▶ **SUPPLIED DATA**
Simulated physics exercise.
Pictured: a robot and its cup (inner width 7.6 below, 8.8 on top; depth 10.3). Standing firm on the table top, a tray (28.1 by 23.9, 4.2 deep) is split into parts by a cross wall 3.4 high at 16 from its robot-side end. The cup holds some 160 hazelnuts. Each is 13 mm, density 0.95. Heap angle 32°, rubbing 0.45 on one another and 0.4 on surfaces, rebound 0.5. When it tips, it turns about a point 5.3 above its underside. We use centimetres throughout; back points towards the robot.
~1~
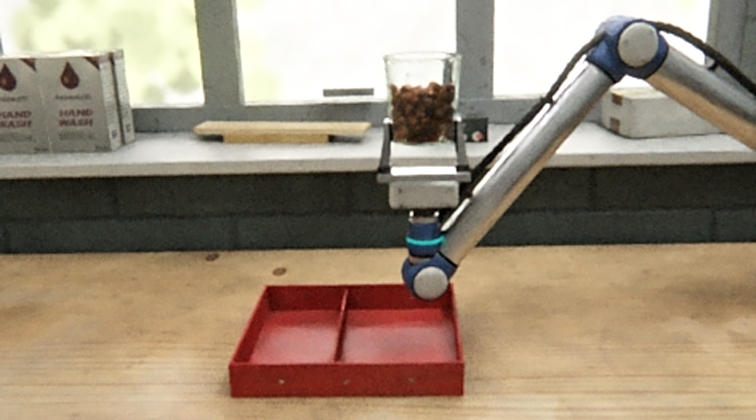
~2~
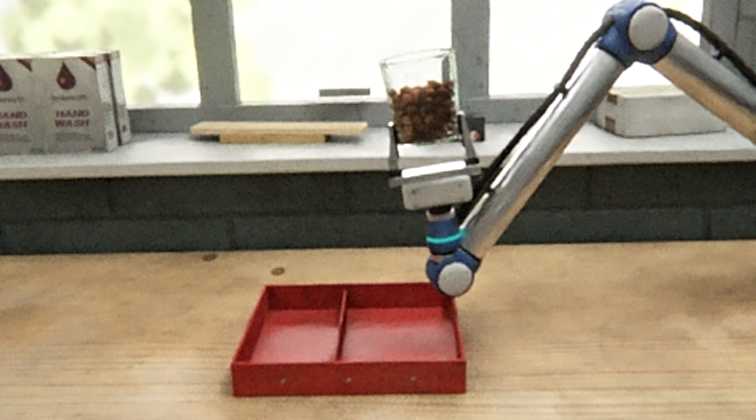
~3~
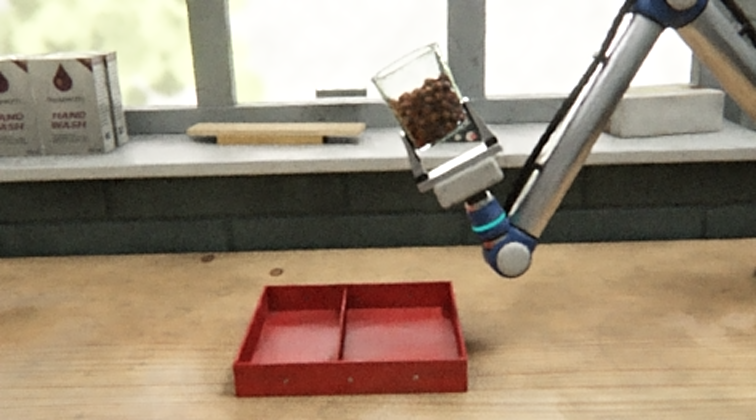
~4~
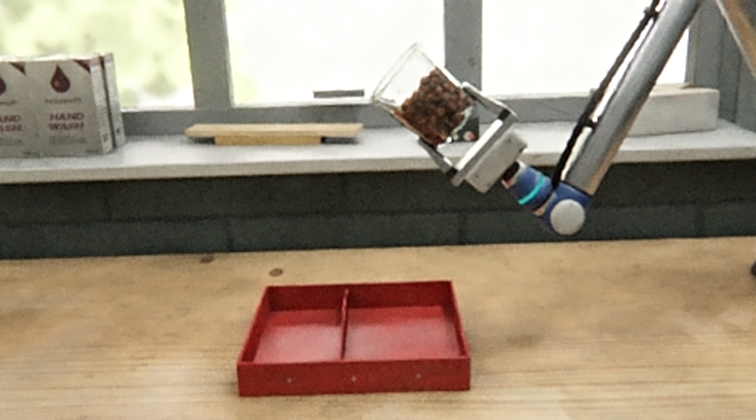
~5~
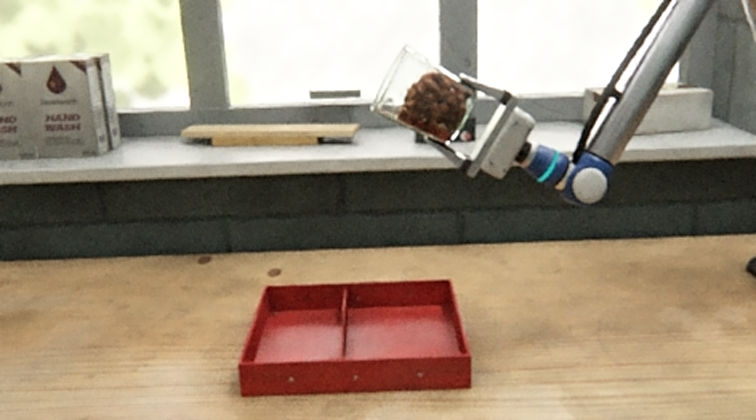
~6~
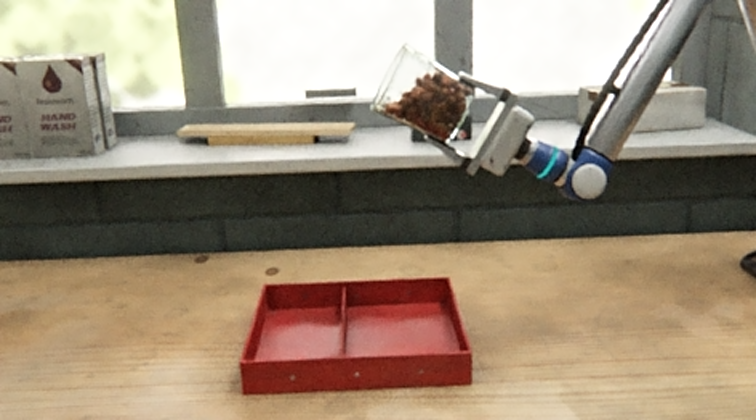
A robot arm held a glass cup of brown nuts above a red divided tray and steadily tilted it over to the left, the nuts shifting toward the rim as its wrist swung right.
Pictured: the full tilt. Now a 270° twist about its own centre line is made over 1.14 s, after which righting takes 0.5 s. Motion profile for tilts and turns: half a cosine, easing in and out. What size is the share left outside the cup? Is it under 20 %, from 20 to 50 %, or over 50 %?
Under 20 %.
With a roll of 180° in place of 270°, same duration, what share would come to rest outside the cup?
Then about 0 per cent.
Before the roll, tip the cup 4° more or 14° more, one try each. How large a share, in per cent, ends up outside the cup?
Roughly 0 % on the first try and 10 % on the second.
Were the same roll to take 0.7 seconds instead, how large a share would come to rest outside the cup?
I'd expect approximately 0 per cent then.
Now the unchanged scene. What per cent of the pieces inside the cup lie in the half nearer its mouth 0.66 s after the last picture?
Looks like around 35 per cent to me.
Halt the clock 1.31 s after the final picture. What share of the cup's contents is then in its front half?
Reading: Roughly 55 percent.
Then, 0.66 s later, tipped 60°, highest piece 38 above the table; 155 in the cup.
Then, 1.31 s later, tipped 44°, highest piece 37 above the table; 155 in the cup.
Then, 1.84 s later, upright, highest piece 39 above the table; 155 in the cup.
Then, 2.54 s later, upright, highest piece 39 above the table; 155 in the cup.
At rest, 155 in the cup. That is 0 % outside the cup.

▶ **PROBLEM REQUIREMENTS**
Write the full listing out again with every line unchanged, but include no pictures.

▶ **EXPECTED ANSWER**
Simulated physics exercise.
Pictured: a robot and its cup (inner width 7.6 below, 8.8 on top; depth 10.3). Standing firm on the table top, a tray (28.1 by 23.9, 4.2 deep) is split into parts by a cross wall 3.4 high at 16 from its robot-side end. The cup holds some 160 hazelnuts. Each is 13 mm, density 0.95. Heap angle 32°, rubbing 0.45 on one another and 0.4 on surfaces, rebound 0.5. When it tips, it turns about a point 5.3 above its underside. We use centimetres throughout; back points towards the robot.
~1~
~2~
~3~
~4~
~5~
~6~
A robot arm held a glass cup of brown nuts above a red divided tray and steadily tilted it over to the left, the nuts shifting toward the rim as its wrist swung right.
Pictured: the full tilt. Now a 270° twist about its own centre line is made over 1.14 s, after which righting takes 0.5 s. Motion profile for tilts and turns: half a cosine, easing in and out. What size is the share left outside the cup? Is it under 20 %, from 20 to 50 %, or over 50 %?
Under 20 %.
With a roll of 180° in place of 270°, same duration, what share would come to rest outside the cup?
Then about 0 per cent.
Before the roll, tip the cup 4° more or 14° more, one try each. How large a share, in per cent, ends up outside the cup?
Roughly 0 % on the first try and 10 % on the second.
Were the same roll to take 0.7 seconds instead, how large a share would come to rest outside the cup?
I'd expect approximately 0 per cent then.
Now the unchanged scene. What per cent of the pieces inside the cup lie in the half nearer its mouth 0.66 s after the last picture?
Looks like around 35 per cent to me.
Halt the clock 1.31 s after the final picture. What share of the cup's contents is then in its front half?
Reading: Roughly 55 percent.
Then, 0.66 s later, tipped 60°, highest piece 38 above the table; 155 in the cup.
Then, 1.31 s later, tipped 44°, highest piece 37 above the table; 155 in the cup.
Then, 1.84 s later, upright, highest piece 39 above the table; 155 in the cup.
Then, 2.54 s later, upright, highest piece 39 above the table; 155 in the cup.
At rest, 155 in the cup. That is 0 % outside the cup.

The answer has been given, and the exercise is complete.